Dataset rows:
========================
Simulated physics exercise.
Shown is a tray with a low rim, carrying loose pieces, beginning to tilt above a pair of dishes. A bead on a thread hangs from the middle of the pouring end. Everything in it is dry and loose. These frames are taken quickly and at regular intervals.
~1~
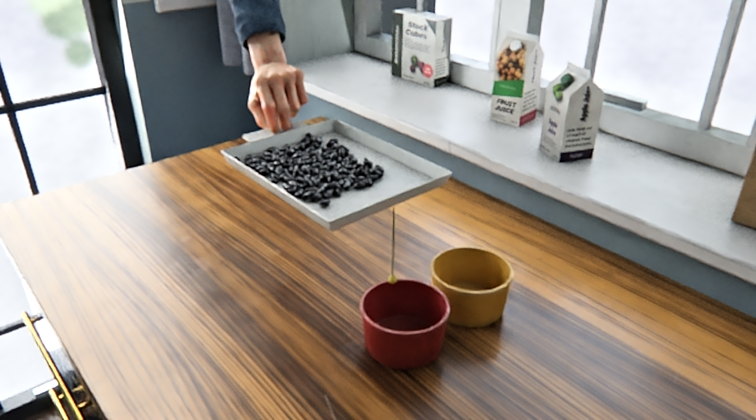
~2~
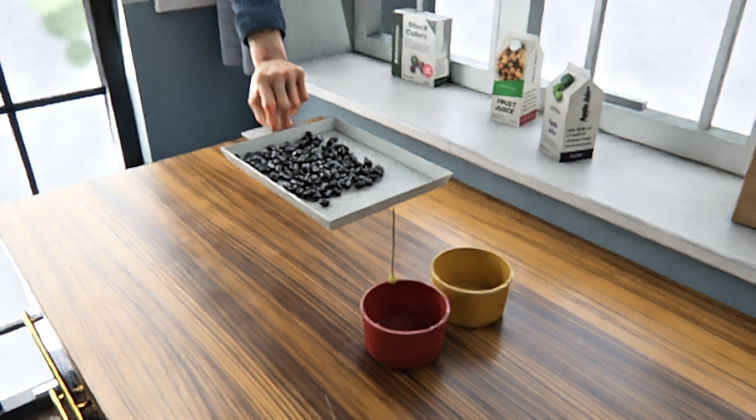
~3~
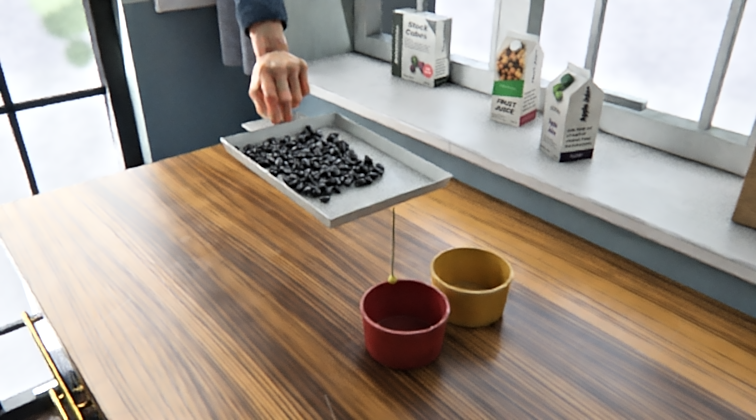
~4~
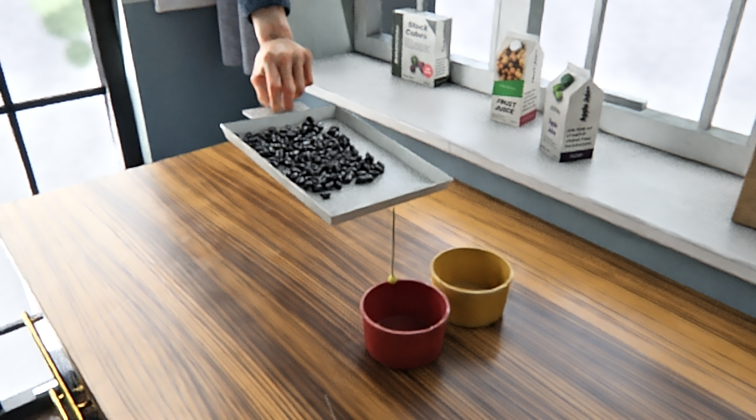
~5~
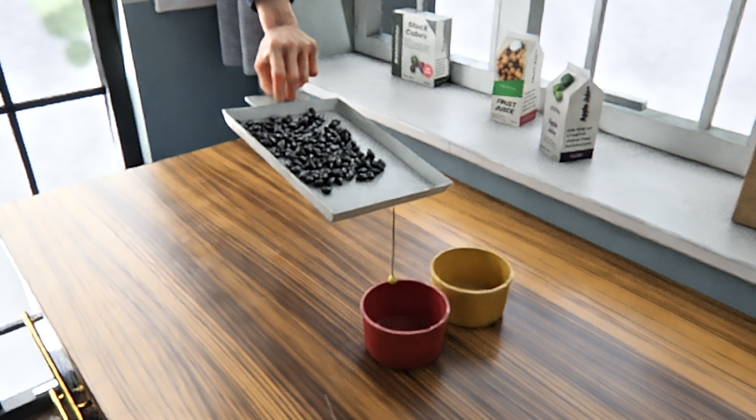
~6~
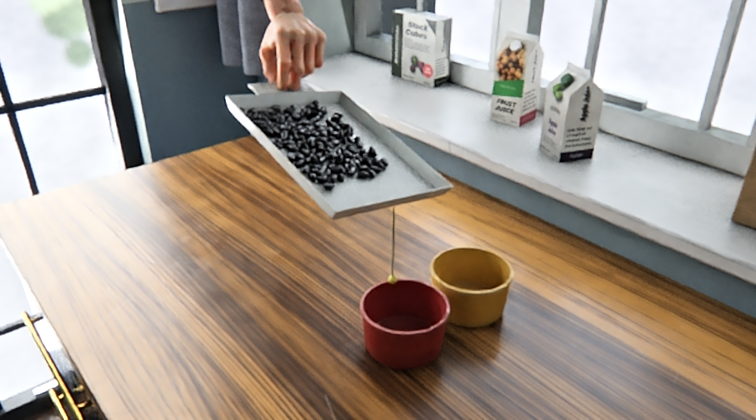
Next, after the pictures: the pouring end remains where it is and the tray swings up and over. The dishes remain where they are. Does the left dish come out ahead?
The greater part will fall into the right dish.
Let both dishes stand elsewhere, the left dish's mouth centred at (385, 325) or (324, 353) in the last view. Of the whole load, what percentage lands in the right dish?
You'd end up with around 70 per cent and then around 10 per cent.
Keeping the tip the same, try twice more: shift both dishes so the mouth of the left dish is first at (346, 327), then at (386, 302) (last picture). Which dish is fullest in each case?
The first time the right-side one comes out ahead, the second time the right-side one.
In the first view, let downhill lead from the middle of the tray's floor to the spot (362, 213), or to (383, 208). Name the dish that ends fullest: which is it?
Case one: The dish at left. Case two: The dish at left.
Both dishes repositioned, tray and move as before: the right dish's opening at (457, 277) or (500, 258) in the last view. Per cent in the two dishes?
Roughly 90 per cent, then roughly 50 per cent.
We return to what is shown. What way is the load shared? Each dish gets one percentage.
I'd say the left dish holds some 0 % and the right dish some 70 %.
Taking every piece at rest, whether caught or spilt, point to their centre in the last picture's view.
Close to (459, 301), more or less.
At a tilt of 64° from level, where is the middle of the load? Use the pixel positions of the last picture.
========================
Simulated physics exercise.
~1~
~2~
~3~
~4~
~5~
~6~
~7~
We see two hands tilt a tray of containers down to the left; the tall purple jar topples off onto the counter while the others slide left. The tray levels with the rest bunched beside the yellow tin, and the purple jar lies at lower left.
========================
DO THIS: Print only the run of lines that begins with the line containing "Both dishes repositioned, tray" and ends with the line containing "At a tilt of", both included, exactly as they read.

EXERCISE RESPONSE:
Both dishes repositioned, tray and move as before: the right dish's opening at (457, 277) or (500, 258) in the last view. Per cent in the two dishes?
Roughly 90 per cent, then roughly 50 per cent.
We return to what is shown. What way is the load shared? Each dish gets one percentage.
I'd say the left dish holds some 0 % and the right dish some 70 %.
Taking every piece at rest, whether caught or spilt, point to their centre in the last picture's view.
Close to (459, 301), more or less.
At a tilt of 64° from level, where is the middle of the load? Use the pixel positions of the last picture.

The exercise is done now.